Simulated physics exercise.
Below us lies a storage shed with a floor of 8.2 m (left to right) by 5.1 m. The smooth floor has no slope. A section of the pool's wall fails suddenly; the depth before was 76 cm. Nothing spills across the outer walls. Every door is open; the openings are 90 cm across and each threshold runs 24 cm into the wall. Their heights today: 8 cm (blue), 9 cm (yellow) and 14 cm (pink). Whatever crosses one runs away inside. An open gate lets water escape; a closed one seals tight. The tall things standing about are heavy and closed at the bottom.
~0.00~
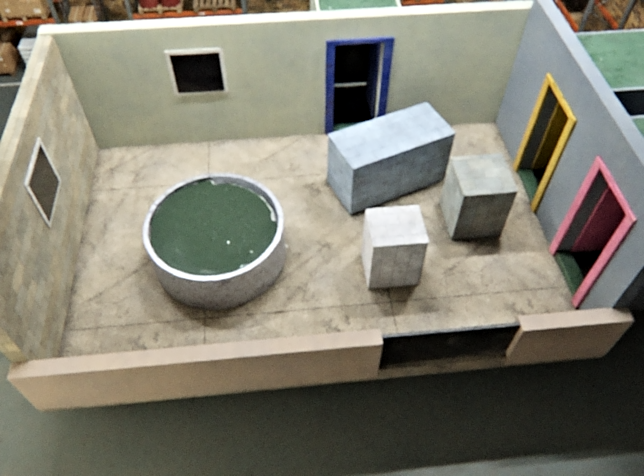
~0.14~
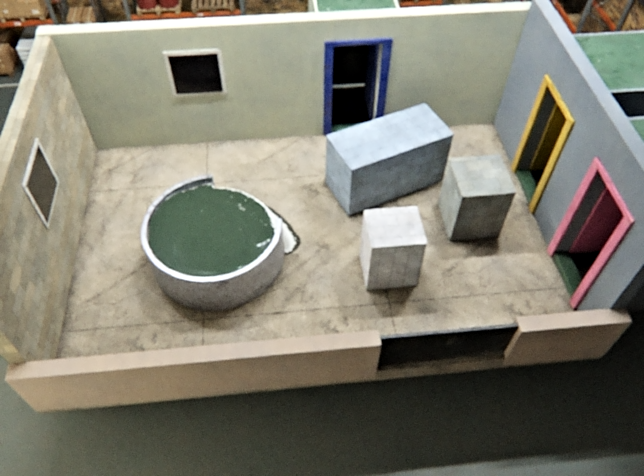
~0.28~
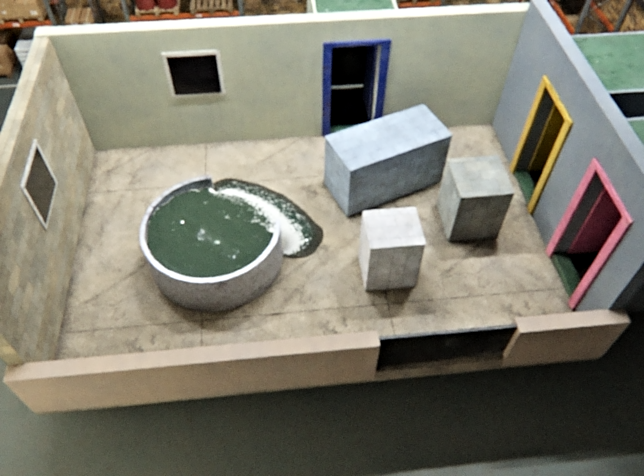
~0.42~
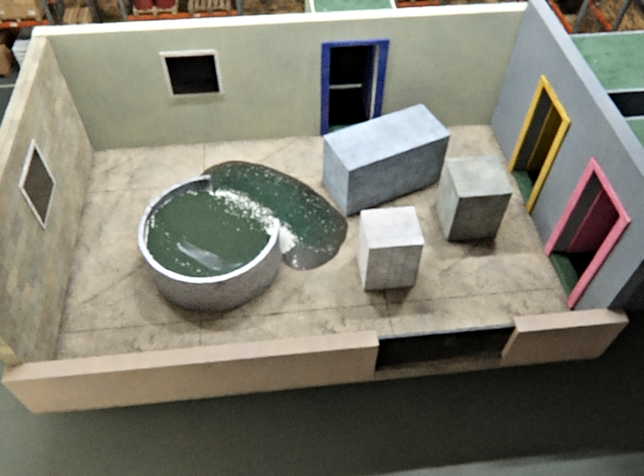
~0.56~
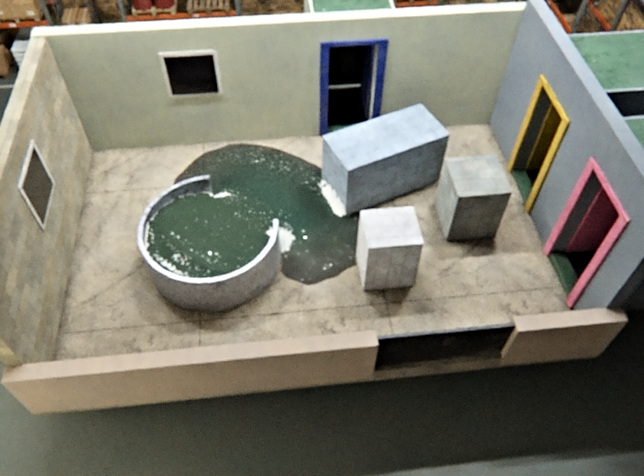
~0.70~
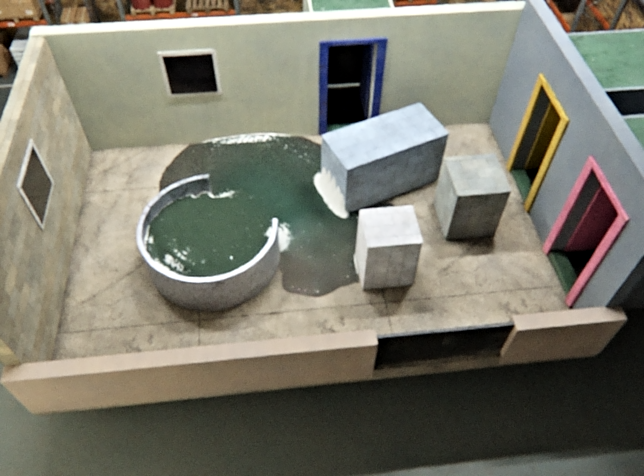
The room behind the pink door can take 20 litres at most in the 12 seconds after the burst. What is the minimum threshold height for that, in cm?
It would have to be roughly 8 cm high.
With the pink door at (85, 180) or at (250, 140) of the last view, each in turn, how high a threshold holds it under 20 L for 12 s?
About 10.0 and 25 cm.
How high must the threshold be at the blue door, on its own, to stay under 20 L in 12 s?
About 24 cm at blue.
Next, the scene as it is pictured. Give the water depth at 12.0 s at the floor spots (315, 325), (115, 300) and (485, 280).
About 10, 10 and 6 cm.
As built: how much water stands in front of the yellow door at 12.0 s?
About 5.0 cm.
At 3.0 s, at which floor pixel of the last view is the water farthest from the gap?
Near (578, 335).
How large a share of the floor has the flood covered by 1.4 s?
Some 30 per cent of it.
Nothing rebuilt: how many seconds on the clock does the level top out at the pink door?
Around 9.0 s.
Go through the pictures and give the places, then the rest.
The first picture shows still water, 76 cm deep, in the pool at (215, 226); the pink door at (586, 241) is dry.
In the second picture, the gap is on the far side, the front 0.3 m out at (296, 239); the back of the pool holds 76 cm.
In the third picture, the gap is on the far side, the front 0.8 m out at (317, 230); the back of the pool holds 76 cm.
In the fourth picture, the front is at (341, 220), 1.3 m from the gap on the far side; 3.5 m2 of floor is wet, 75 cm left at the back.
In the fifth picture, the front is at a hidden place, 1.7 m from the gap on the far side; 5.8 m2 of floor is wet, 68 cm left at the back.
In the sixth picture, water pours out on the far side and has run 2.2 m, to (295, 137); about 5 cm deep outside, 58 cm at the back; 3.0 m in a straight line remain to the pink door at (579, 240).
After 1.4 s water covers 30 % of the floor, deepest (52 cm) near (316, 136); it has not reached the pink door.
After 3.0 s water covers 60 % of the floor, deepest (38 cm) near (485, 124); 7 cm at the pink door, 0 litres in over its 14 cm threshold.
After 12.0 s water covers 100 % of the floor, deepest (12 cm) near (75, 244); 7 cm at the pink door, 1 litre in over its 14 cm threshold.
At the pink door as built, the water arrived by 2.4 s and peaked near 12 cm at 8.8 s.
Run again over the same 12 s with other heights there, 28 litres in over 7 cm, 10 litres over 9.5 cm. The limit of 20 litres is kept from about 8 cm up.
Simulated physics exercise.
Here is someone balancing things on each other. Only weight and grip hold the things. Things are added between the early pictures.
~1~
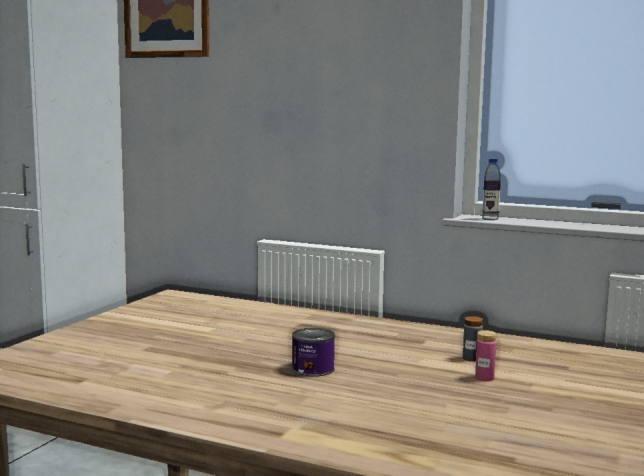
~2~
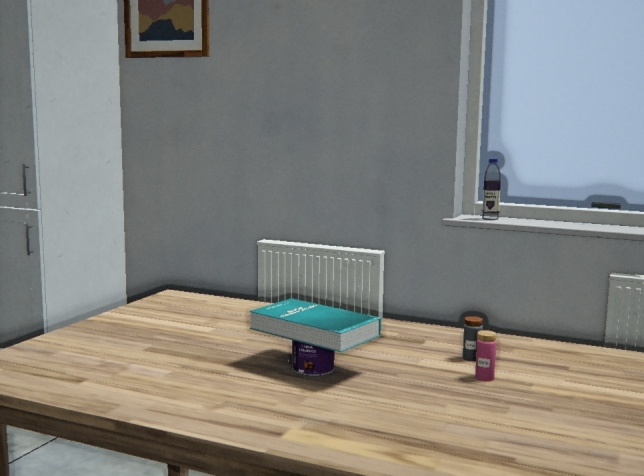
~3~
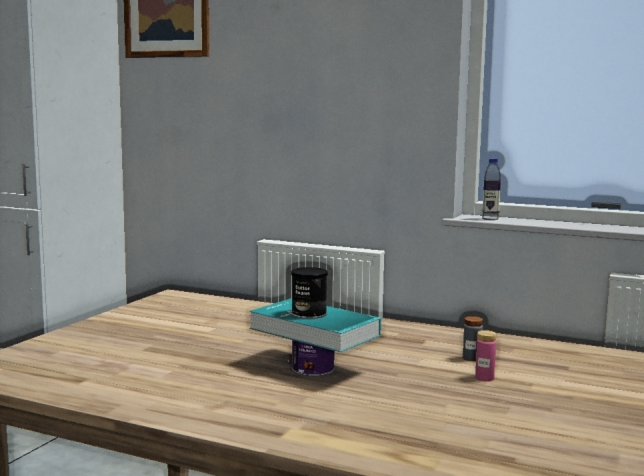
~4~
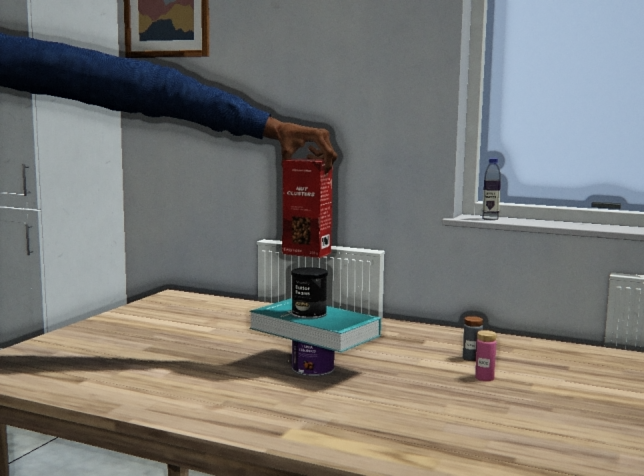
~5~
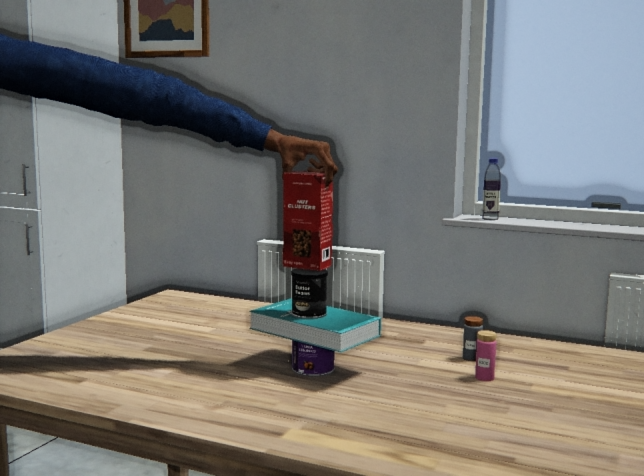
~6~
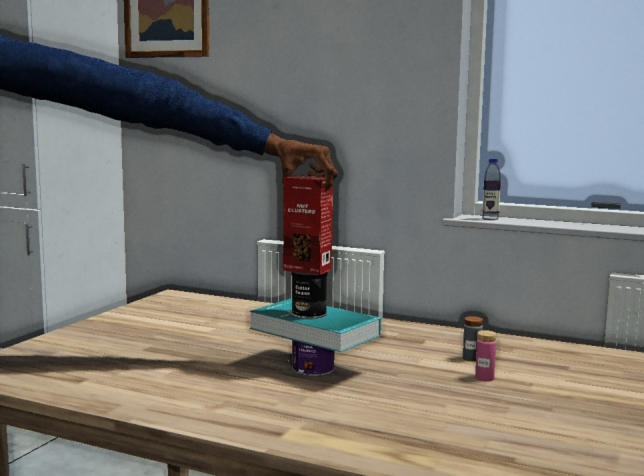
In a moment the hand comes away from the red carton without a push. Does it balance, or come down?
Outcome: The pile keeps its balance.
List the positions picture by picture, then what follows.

■ ■ ■

TASK DETAILS: Exclude the pictures and transcribe all of the entries exactly.

SOLUTION FOR THIS EXERCISE:
Simulated physics exercise.
Below us lies a storage shed with a floor of 8.2 m (left to right) by 5.1 m. The smooth floor has no slope. A section of the pool's wall fails suddenly; the depth before was 76 cm. Nothing spills across the outer walls. Every door is open; the openings are 90 cm across and each threshold runs 24 cm into the wall. Their heights today: 8 cm (blue), 9 cm (yellow) and 14 cm (pink). Whatever crosses one runs away inside. An open gate lets water escape; a closed one seals tight. The tall things standing about are heavy and closed at the bottom.
~0.00~
~0.14~
~0.28~
~0.42~
~0.56~
~0.70~
The room behind the pink door can take 20 litres at most in the 12 seconds after the burst. What is the minimum threshold height for that, in cm?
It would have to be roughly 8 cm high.
With the pink door at (85, 180) or at (250, 140) of the last view, each in turn, how high a threshold holds it under 20 L for 12 s?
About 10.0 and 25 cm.
How high must the threshold be at the blue door, on its own, to stay under 20 L in 12 s?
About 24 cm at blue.
Next, the scene as it is pictured. Give the water depth at 12.0 s at the floor spots (315, 325), (115, 300) and (485, 280).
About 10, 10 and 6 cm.
As built: how much water stands in front of the yellow door at 12.0 s?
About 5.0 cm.
At 3.0 s, at which floor pixel of the last view is the water farthest from the gap?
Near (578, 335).
How large a share of the floor has the flood covered by 1.4 s?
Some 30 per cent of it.
Nothing rebuilt: how many seconds on the clock does the level top out at the pink door?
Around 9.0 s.
Go through the pictures and give the places, then the rest.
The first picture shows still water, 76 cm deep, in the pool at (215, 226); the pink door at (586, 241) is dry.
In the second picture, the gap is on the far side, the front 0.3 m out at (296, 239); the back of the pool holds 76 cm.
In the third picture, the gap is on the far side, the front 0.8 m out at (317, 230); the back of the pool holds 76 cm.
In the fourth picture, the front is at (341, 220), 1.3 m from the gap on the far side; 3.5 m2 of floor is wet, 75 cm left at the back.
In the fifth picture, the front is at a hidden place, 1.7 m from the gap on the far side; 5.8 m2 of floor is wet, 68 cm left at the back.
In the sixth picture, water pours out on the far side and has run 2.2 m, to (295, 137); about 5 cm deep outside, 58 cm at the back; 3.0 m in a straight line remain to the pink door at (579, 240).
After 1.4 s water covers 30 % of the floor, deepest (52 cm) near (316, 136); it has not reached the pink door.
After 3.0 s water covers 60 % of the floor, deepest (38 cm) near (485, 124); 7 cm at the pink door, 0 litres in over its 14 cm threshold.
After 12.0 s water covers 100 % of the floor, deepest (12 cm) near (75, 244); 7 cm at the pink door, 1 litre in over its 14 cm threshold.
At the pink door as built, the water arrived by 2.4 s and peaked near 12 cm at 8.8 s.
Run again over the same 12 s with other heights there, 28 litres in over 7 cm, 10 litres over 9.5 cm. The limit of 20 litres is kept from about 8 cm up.
Simulated physics exercise.
Here is someone balancing things on each other. Only weight and grip hold the things. Things are added between the early pictures.
~1~
~2~
~3~
~4~
~5~
~6~
In a moment the hand comes away from the red carton without a push. Does it balance, or come down?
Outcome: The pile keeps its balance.
List the positions picture by picture, then what follows.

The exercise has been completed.